### Exercise brief
Your job is to retype all of the data word for word, leaving every image out.

— BEGIN Dataset records —

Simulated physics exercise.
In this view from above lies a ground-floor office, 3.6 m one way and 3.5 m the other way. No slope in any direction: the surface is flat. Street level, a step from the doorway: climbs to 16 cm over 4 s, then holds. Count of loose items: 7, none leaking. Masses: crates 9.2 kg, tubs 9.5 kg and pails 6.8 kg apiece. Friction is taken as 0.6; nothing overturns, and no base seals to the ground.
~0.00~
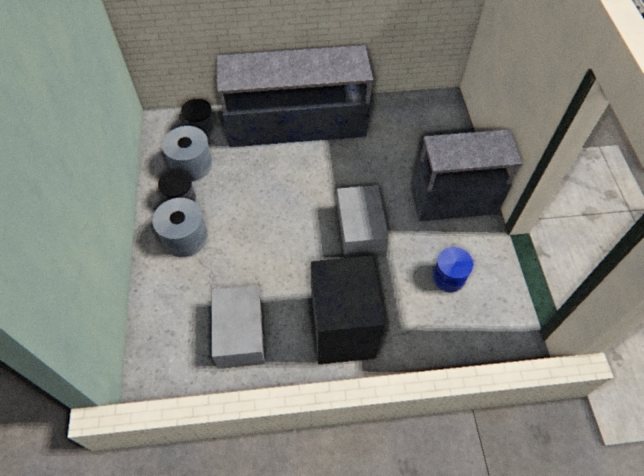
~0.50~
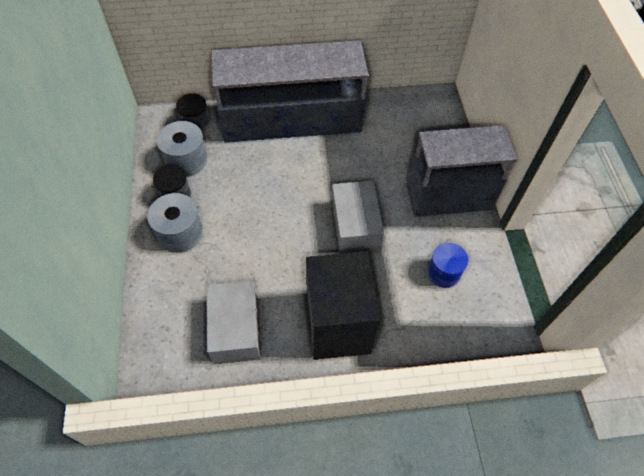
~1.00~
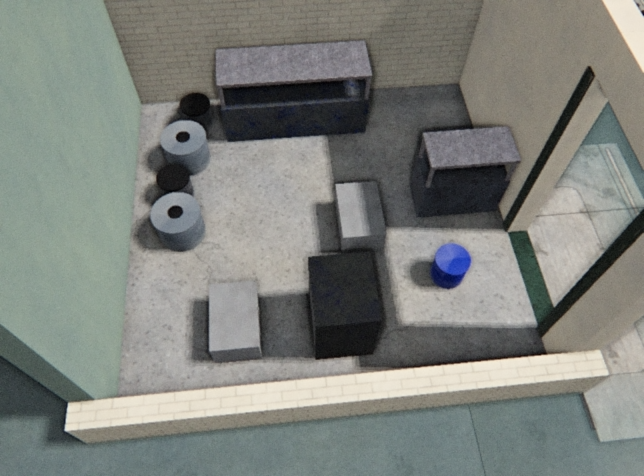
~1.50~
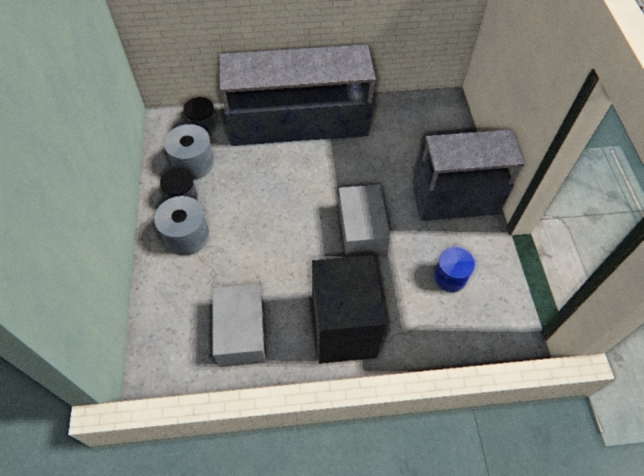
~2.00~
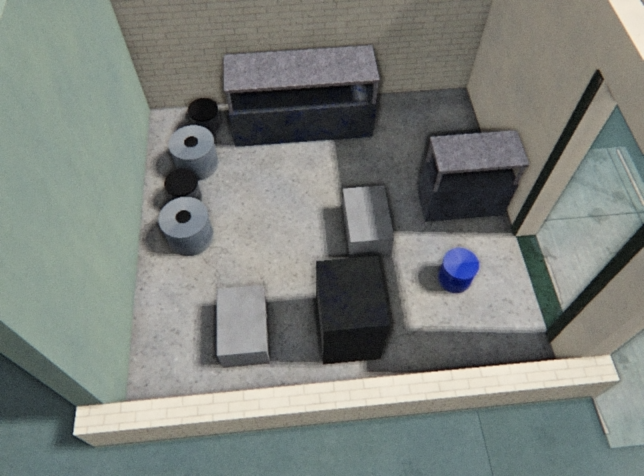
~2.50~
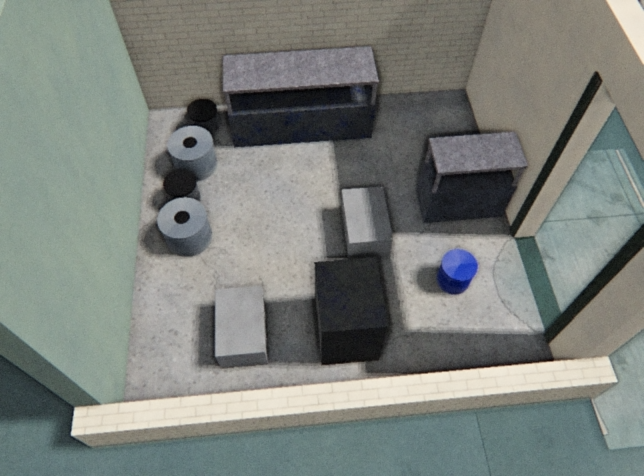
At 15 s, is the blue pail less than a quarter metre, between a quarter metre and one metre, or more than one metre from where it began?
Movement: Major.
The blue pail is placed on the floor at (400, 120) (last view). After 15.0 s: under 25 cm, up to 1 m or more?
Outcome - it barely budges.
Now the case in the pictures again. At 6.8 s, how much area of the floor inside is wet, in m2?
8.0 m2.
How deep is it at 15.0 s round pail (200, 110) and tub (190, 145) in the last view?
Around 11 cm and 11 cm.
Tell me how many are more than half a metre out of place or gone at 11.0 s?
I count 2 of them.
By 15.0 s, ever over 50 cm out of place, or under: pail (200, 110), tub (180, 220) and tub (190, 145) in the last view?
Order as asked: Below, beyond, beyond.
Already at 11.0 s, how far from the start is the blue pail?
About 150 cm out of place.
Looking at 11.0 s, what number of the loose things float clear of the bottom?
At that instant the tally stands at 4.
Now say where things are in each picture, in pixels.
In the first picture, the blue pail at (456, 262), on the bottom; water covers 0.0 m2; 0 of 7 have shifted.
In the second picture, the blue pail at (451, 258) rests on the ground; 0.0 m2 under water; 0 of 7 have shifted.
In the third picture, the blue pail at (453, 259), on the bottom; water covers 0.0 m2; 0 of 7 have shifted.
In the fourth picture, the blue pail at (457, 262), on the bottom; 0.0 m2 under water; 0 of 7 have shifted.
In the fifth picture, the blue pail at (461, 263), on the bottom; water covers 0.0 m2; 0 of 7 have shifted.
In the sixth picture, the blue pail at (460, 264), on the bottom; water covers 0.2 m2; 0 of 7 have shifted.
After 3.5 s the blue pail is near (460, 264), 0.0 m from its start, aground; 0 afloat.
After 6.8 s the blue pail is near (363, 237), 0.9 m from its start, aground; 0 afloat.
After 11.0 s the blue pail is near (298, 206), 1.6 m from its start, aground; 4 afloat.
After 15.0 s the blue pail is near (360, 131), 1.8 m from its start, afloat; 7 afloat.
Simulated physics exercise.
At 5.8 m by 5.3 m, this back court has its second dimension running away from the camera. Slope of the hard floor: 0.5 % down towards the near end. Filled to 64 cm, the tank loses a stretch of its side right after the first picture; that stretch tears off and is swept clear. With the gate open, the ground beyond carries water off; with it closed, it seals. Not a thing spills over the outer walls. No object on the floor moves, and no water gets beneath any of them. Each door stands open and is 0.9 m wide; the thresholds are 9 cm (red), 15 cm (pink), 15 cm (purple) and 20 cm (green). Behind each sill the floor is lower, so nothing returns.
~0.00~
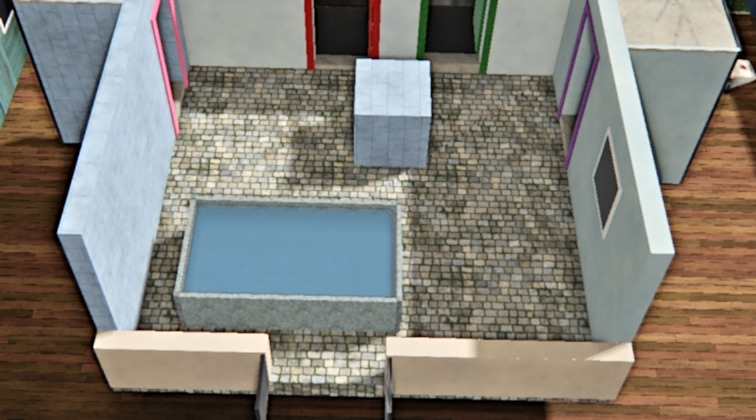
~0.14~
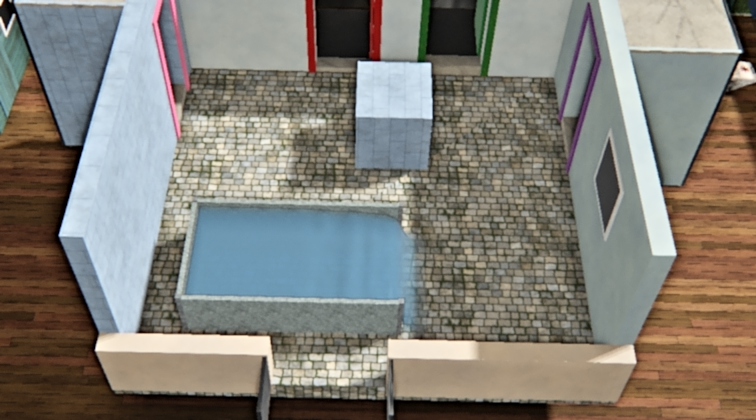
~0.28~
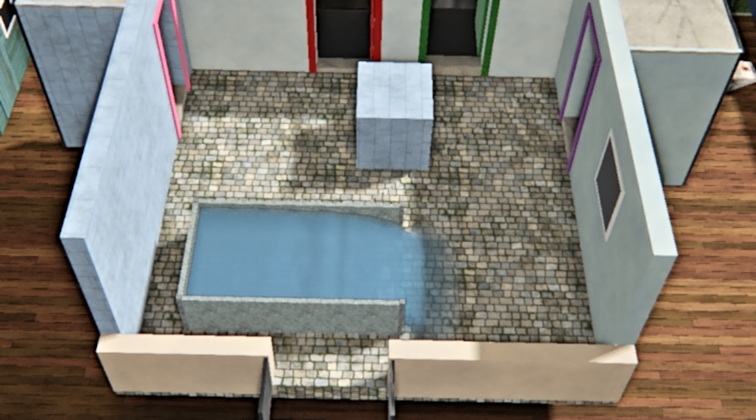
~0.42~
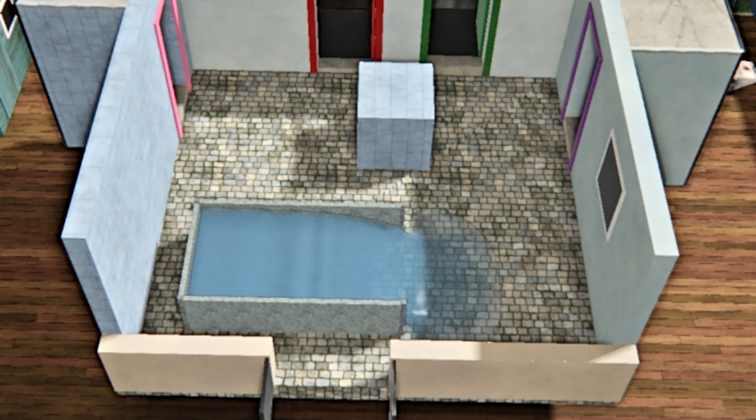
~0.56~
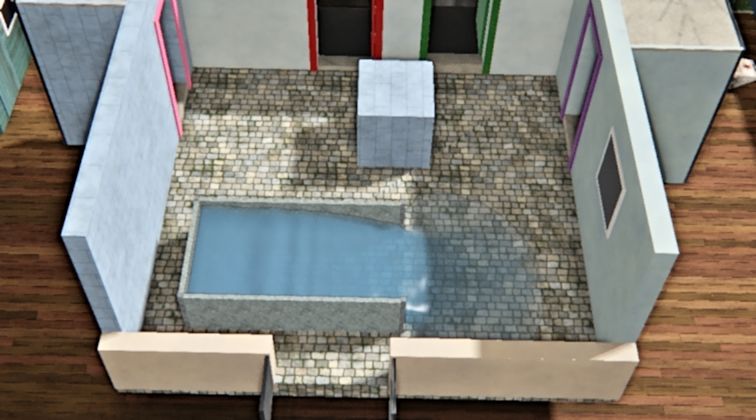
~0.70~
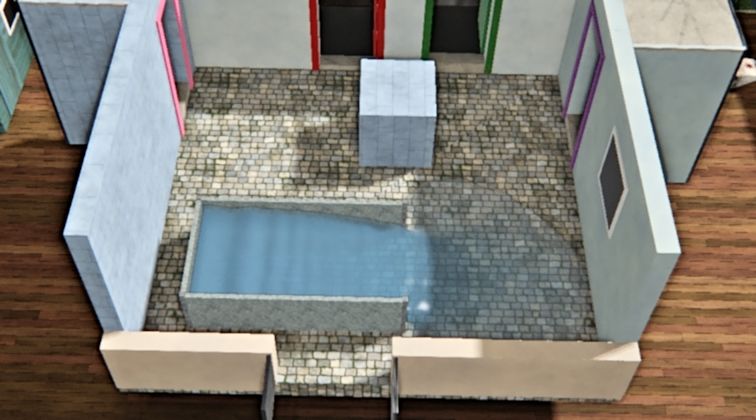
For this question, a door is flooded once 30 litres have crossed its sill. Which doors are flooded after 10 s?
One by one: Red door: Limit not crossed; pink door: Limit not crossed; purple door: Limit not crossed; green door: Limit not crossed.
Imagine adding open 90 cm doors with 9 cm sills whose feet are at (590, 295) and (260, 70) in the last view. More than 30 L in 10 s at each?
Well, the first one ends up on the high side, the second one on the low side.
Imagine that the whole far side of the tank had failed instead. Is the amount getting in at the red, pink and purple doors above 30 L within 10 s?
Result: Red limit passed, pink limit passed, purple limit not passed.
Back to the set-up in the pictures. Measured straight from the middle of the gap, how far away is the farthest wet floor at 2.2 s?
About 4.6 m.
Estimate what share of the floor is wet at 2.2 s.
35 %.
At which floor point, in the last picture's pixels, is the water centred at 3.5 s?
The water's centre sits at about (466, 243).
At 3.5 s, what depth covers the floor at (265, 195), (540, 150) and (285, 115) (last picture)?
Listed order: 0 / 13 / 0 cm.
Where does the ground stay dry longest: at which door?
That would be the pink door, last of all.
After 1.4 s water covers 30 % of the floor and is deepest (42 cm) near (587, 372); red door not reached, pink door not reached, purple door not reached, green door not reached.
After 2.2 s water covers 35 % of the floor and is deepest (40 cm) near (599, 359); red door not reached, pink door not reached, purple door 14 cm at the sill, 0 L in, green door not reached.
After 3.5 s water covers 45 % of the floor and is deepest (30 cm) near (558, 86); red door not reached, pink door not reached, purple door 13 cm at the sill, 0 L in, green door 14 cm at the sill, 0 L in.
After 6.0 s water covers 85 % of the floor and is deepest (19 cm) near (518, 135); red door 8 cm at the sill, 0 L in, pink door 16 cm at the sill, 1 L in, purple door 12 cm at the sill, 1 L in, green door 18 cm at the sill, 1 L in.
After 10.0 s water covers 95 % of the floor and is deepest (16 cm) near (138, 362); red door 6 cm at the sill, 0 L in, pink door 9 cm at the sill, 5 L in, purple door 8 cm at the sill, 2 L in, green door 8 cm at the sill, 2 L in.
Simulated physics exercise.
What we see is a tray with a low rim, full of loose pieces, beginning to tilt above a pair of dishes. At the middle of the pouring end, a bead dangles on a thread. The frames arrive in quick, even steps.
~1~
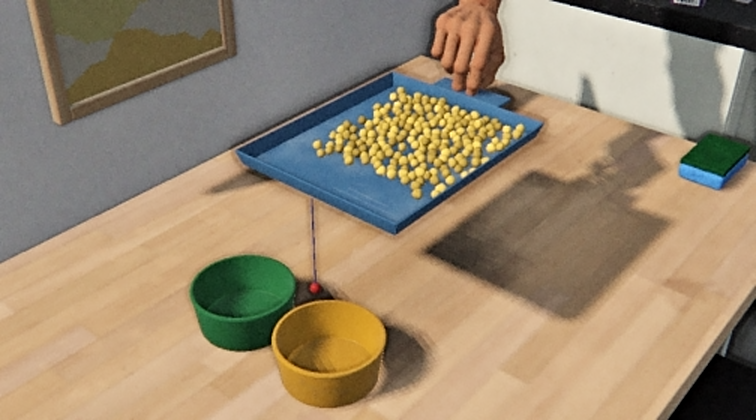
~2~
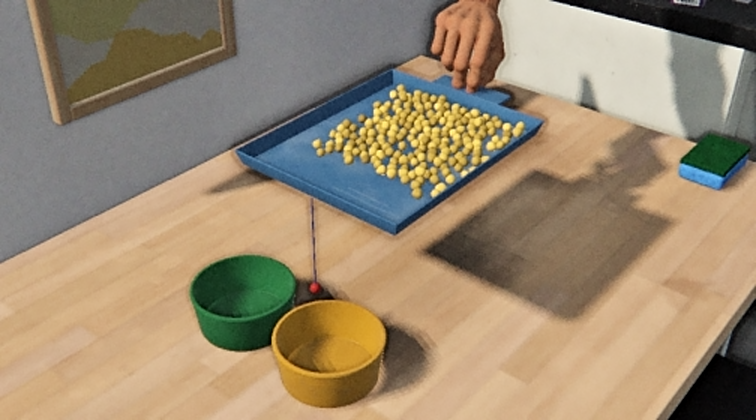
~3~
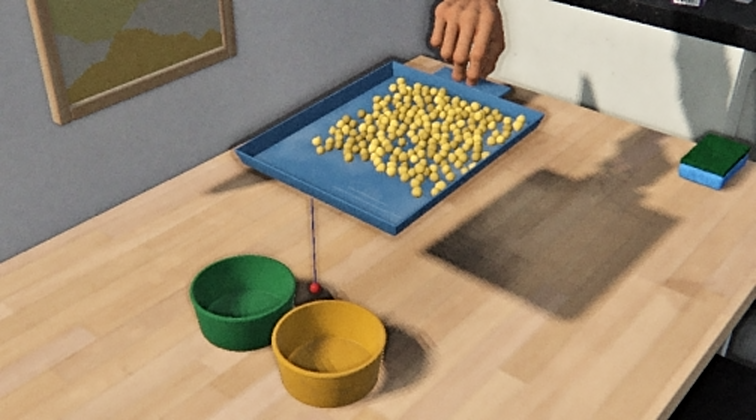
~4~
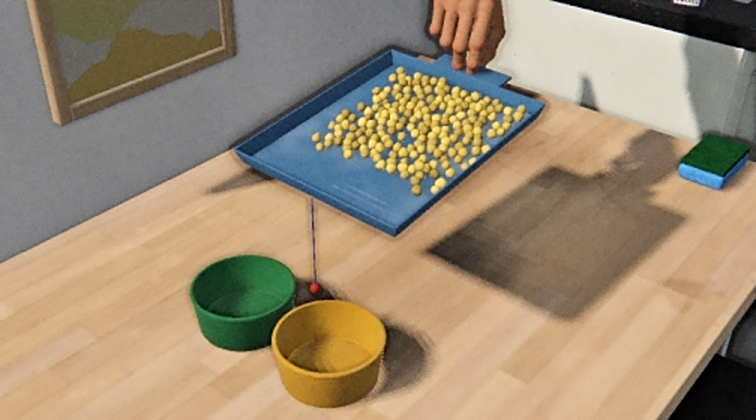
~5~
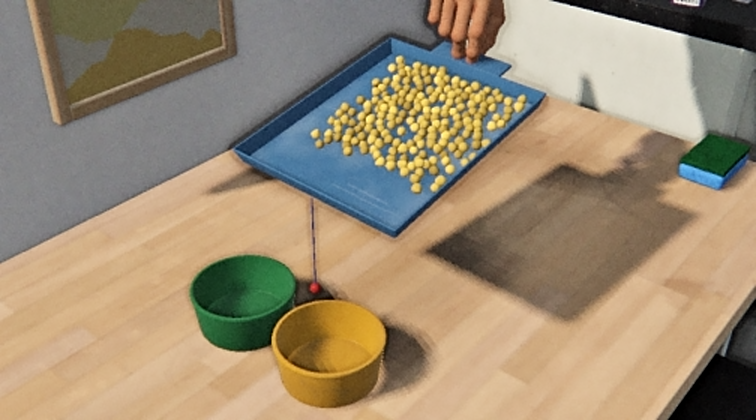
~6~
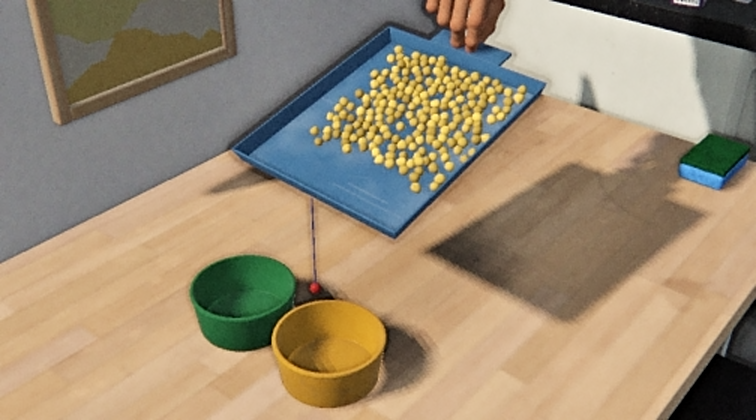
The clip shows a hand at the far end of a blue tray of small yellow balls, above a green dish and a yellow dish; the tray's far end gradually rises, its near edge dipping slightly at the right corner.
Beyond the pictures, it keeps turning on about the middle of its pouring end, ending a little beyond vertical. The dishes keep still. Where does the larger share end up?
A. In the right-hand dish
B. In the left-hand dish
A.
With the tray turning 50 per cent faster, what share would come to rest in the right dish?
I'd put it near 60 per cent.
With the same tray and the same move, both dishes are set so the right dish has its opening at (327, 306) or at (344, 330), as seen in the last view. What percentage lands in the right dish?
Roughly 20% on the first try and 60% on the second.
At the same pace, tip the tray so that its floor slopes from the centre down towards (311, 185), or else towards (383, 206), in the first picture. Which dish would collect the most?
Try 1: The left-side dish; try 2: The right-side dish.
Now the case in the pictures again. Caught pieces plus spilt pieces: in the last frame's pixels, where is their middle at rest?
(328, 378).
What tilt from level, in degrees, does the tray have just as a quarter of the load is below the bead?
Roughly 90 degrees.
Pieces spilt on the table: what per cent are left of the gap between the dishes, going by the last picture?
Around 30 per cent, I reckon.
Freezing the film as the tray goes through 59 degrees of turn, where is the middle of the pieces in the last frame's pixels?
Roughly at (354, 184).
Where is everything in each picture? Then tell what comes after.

— END Dataset records —

### Answer to this task
Simulated physics exercise.
In this view from above lies a ground-floor office, 3.6 m one way and 3.5 m the other way. No slope in any direction: the surface is flat. Street level, a step from the doorway: climbs to 16 cm over 4 s, then holds. Count of loose items: 7, none leaking. Masses: crates 9.2 kg, tubs 9.5 kg and pails 6.8 kg apiece. Friction is taken as 0.6; nothing overturns, and no base seals to the ground.
~0.00~
~0.50~
~1.00~
~1.50~
~2.00~
~2.50~
At 15 s, is the blue pail less than a quarter metre, between a quarter metre and one metre, or more than one metre from where it began?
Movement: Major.
The blue pail is placed on the floor at (400, 120) (last view). After 15.0 s: under 25 cm, up to 1 m or more?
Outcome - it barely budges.
Now the case in the pictures again. At 6.8 s, how much area of the floor inside is wet, in m2?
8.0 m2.
How deep is it at 15.0 s round pail (200, 110) and tub (190, 145) in the last view?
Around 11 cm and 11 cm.
Tell me how many are more than half a metre out of place or gone at 11.0 s?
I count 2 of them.
By 15.0 s, ever over 50 cm out of place, or under: pail (200, 110), tub (180, 220) and tub (190, 145) in the last view?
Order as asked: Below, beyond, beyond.
Already at 11.0 s, how far from the start is the blue pail?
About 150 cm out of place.
Looking at 11.0 s, what number of the loose things float clear of the bottom?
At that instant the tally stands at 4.
Now say where things are in each picture, in pixels.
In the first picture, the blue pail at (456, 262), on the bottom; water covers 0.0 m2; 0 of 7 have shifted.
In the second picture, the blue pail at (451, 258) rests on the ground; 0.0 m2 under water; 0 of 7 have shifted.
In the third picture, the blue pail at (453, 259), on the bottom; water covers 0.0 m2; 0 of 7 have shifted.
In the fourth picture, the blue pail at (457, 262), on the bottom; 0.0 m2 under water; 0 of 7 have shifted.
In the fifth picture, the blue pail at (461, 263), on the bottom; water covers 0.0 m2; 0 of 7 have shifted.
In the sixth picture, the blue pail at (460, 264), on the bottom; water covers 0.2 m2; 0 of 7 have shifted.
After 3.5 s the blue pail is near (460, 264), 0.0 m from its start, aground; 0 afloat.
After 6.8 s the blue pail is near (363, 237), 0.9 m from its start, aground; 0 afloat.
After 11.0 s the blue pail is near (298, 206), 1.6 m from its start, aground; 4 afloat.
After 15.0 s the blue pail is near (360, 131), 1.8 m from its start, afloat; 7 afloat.
Simulated physics exercise.
At 5.8 m by 5.3 m, this back court has its second dimension running away from the camera. Slope of the hard floor: 0.5 % down towards the near end. Filled to 64 cm, the tank loses a stretch of its side right after the first picture; that stretch tears off and is swept clear. With the gate open, the ground beyond carries water off; with it closed, it seals. Not a thing spills over the outer walls. No object on the floor moves, and no water gets beneath any of them. Each door stands open and is 0.9 m wide; the thresholds are 9 cm (red), 15 cm (pink), 15 cm (purple) and 20 cm (green). Behind each sill the floor is lower, so nothing returns.
~0.00~
~0.14~
~0.28~
~0.42~
~0.56~
~0.70~
For this question, a door is flooded once 30 litres have crossed its sill. Which doors are flooded after 10 s?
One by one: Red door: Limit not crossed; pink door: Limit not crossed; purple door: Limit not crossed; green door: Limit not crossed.
Imagine adding open 90 cm doors with 9 cm sills whose feet are at (590, 295) and (260, 70) in the last view. More than 30 L in 10 s at each?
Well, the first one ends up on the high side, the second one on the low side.
Imagine that the whole far side of the tank had failed instead. Is the amount getting in at the red, pink and purple doors above 30 L within 10 s?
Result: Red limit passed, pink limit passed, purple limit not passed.
Back to the set-up in the pictures. Measured straight from the middle of the gap, how far away is the farthest wet floor at 2.2 s?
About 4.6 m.
Estimate what share of the floor is wet at 2.2 s.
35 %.
At which floor point, in the last picture's pixels, is the water centred at 3.5 s?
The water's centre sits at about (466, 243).
At 3.5 s, what depth covers the floor at (265, 195), (540, 150) and (285, 115) (last picture)?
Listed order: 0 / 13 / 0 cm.
Where does the ground stay dry longest: at which door?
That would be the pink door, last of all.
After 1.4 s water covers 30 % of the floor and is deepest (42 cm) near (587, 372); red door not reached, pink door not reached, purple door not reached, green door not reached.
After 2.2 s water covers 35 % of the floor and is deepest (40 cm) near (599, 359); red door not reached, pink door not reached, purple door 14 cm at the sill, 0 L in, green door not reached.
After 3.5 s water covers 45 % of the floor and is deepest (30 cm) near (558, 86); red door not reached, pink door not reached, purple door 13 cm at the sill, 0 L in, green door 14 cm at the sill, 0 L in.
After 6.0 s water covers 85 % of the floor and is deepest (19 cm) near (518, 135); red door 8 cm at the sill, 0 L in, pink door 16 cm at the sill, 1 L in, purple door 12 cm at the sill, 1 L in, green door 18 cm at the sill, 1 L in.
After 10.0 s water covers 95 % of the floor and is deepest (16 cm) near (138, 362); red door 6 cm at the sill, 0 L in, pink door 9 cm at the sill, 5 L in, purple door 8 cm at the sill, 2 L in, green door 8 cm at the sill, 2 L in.
Simulated physics exercise.
What we see is a tray with a low rim, full of loose pieces, beginning to tilt above a pair of dishes. At the middle of the pouring end, a bead dangles on a thread. The frames arrive in quick, even steps.
~1~
~2~
~3~
~4~
~5~
~6~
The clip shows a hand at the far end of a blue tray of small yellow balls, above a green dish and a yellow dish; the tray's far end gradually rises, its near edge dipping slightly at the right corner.
Beyond the pictures, it keeps turning on about the middle of its pouring end, ending a little beyond vertical. The dishes keep still. Where does the larger share end up?
A. In the right-hand dish
B. In the left-hand dish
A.
With the tray turning 50 per cent faster, what share would come to rest in the right dish?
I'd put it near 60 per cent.
With the same tray and the same move, both dishes are set so the right dish has its opening at (327, 306) or at (344, 330), as seen in the last view. What percentage lands in the right dish?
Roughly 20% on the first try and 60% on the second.
At the same pace, tip the tray so that its floor slopes from the centre down towards (311, 185), or else towards (383, 206), in the first picture. Which dish would collect the most?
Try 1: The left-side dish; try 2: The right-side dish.
Now the case in the pictures again. Caught pieces plus spilt pieces: in the last frame's pixels, where is their middle at rest?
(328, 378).
What tilt from level, in degrees, does the tray have just as a quarter of the load is below the bead?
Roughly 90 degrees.
Pieces spilt on the table: what per cent are left of the gap between the dishes, going by the last picture?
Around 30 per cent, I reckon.
Freezing the film as the tray goes through 59 degrees of turn, where is the middle of the pieces in the last frame's pixels?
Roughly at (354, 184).
Where is everything in each picture? Then tell what comes after.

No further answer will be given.